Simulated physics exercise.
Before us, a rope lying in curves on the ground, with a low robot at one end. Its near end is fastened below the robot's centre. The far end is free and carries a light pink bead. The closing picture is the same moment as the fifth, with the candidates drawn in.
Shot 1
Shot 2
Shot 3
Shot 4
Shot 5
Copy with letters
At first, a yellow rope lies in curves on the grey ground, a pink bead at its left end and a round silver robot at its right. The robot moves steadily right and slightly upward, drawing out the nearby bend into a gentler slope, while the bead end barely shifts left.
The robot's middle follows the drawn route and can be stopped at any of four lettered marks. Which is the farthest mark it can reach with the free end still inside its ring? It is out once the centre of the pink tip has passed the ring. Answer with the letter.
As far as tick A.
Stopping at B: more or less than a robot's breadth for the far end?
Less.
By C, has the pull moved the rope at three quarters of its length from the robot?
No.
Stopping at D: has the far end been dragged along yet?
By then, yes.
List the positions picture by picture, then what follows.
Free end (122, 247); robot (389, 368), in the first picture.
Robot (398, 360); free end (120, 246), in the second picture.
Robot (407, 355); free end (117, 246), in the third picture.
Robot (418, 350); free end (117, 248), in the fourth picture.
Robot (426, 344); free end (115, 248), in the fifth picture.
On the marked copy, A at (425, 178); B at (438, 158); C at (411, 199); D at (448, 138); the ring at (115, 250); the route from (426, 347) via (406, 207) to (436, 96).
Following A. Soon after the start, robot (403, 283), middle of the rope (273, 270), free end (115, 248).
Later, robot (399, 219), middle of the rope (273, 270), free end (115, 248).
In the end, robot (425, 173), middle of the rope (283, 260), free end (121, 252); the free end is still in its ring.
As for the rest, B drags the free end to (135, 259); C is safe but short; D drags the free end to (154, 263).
- - - - -
**TASK TO COMPLETE**
Write the material out again in its entirety, exactly as shown.

**EXPECTED ANSWER**
Simulated physics exercise.
Before us, a rope lying in curves on the ground, with a low robot at one end. Its near end is fastened below the robot's centre. The far end is free and carries a light pink bead. The closing picture is the same moment as the fifth, with the candidates drawn in.
Shot 1
Shot 2
Shot 3
Shot 4
Shot 5
Copy with letters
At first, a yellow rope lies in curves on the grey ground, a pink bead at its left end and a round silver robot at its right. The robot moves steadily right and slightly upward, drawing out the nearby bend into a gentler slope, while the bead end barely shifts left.
The robot's middle follows the drawn route and can be stopped at any of four lettered marks. Which is the farthest mark it can reach with the free end still inside its ring? It is out once the centre of the pink tip has passed the ring. Answer with the letter.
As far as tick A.
Stopping at B: more or less than a robot's breadth for the far end?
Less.
By C, has the pull moved the rope at three quarters of its length from the robot?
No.
Stopping at D: has the far end been dragged along yet?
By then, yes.
List the positions picture by picture, then what follows.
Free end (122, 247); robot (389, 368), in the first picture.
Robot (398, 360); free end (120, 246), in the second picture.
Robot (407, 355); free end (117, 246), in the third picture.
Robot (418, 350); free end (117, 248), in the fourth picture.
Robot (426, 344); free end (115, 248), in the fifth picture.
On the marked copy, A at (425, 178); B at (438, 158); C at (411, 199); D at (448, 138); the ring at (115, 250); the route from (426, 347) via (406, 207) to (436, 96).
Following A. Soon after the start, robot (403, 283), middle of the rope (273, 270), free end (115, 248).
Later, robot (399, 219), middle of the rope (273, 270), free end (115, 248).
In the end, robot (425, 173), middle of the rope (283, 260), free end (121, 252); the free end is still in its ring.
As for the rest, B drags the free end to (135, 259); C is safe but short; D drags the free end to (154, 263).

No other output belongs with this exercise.